» Task objective
Check each line of the records below for the word "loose" and copy those where it appears.

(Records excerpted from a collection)
[BEGIN]

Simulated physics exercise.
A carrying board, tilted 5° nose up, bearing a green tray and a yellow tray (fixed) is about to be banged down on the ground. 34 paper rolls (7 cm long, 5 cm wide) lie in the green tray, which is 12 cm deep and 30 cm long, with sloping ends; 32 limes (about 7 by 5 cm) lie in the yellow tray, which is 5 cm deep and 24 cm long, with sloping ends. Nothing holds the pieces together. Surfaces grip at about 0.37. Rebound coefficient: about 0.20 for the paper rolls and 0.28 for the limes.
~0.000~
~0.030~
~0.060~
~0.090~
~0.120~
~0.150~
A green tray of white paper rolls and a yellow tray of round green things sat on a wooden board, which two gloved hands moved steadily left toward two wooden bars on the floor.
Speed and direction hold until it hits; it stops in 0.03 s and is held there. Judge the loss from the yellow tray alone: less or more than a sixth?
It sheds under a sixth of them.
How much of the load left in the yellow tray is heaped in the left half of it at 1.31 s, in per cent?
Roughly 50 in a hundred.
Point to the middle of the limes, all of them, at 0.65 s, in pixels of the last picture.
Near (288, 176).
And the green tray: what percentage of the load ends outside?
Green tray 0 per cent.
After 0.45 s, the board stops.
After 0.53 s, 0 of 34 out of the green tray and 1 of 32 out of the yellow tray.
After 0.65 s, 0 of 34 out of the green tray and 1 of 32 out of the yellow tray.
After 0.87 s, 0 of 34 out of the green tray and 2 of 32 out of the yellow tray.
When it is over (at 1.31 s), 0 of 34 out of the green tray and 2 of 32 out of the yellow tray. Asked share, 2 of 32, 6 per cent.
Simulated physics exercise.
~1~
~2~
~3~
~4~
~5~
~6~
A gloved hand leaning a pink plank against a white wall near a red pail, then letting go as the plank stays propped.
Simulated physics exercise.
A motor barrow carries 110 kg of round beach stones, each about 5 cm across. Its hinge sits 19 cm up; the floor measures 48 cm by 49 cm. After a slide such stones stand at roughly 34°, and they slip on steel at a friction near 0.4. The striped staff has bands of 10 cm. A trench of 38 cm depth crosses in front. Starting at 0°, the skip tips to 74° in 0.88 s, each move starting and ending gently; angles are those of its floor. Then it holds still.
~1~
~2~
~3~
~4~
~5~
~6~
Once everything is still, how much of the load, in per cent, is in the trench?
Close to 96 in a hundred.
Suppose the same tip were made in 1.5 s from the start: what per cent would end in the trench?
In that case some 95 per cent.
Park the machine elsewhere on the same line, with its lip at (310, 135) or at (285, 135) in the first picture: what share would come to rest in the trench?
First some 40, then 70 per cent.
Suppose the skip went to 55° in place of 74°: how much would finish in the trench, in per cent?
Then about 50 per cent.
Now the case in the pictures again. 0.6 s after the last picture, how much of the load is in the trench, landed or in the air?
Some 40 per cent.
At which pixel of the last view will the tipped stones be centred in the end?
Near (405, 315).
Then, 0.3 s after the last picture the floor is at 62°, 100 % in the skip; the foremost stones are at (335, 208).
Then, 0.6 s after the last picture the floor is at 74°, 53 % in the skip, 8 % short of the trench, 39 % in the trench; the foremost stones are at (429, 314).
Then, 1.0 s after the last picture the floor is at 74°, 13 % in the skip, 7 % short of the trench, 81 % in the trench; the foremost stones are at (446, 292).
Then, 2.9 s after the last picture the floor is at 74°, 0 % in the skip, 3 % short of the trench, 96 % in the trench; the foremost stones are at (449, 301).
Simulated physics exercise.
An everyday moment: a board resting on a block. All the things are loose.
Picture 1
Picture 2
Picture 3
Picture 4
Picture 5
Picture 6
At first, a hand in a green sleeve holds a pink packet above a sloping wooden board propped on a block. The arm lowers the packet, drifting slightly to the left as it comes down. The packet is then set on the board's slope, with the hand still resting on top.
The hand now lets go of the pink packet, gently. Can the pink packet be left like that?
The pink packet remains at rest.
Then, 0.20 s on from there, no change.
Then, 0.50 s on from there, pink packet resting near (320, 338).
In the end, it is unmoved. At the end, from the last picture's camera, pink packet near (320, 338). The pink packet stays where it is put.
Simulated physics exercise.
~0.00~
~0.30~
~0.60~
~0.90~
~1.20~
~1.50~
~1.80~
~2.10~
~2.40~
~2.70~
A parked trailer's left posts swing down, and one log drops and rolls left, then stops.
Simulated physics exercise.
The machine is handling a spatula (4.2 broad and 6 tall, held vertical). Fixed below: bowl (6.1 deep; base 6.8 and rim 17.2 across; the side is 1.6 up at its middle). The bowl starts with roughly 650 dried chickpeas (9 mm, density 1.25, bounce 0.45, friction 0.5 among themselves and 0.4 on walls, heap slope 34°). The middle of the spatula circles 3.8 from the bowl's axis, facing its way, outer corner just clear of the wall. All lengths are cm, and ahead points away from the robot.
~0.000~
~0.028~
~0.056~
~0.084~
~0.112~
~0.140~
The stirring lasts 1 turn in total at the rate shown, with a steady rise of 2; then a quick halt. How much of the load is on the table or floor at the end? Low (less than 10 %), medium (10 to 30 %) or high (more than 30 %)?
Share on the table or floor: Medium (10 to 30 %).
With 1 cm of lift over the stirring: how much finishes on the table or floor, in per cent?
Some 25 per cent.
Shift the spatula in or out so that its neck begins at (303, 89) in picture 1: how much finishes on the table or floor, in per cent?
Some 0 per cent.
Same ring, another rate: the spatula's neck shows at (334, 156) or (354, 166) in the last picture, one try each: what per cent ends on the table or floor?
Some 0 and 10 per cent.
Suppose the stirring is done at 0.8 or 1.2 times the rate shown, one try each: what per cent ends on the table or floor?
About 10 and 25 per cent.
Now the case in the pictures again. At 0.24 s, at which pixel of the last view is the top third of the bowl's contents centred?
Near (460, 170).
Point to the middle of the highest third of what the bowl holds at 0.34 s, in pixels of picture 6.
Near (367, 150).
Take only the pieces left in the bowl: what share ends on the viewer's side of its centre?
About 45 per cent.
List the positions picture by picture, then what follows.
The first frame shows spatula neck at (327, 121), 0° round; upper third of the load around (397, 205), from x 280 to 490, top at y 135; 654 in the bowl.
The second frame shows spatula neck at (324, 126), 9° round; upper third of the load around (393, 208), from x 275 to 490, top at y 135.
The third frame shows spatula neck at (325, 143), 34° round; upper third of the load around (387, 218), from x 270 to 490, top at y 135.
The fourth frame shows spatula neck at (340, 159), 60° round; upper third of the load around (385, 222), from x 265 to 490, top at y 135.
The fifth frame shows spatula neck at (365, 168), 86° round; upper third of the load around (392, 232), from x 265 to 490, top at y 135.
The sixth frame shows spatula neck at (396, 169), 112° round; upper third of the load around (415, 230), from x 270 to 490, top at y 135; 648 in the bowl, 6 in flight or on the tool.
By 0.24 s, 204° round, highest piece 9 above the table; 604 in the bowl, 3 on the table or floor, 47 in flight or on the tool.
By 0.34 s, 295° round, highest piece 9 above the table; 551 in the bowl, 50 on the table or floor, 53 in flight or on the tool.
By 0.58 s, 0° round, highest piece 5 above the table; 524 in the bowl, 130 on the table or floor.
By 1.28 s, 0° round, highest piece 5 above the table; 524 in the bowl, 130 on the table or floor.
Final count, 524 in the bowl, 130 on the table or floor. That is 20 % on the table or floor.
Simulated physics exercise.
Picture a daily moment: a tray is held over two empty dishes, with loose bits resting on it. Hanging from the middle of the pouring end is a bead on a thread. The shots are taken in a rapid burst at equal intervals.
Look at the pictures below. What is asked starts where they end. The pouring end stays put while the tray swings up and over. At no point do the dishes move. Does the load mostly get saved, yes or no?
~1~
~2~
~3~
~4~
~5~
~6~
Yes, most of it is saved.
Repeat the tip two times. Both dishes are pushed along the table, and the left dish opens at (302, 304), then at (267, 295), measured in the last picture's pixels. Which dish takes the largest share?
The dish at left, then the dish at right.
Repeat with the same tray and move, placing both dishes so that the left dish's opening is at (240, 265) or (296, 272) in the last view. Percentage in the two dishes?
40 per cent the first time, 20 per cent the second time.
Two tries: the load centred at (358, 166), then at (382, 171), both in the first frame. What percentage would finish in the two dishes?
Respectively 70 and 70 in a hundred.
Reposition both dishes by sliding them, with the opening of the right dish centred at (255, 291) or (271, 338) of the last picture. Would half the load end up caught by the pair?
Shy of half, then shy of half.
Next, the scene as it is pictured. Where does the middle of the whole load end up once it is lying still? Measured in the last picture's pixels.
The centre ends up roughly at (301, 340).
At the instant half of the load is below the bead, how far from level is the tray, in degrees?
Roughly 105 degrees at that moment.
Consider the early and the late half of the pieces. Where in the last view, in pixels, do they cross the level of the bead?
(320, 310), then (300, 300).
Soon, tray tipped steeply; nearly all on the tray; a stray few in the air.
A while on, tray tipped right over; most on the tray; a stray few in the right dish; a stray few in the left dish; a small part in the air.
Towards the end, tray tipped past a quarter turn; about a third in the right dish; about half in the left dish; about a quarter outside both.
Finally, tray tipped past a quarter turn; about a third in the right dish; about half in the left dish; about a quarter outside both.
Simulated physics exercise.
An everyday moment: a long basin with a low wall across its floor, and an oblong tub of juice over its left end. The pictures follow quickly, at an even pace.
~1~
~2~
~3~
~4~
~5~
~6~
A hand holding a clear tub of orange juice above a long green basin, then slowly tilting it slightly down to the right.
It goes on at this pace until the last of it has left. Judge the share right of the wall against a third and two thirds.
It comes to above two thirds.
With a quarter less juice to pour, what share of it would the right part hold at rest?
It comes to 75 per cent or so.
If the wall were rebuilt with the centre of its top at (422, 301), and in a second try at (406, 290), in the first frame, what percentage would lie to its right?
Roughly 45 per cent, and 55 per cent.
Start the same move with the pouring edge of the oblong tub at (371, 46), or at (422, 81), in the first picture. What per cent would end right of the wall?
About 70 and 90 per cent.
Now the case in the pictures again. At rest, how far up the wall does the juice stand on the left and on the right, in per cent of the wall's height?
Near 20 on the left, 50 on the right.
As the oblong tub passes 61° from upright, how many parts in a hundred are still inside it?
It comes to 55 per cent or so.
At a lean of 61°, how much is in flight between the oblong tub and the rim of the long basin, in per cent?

[END]

» Written reply
An everyday moment: a board resting on a block. All the things are loose.
Picture a daily moment: a tray is held over two empty dishes, with loose bits resting on it. Hanging from the middle of the pouring end is a bead on a thread. The shots are taken in a rapid burst at equal intervals.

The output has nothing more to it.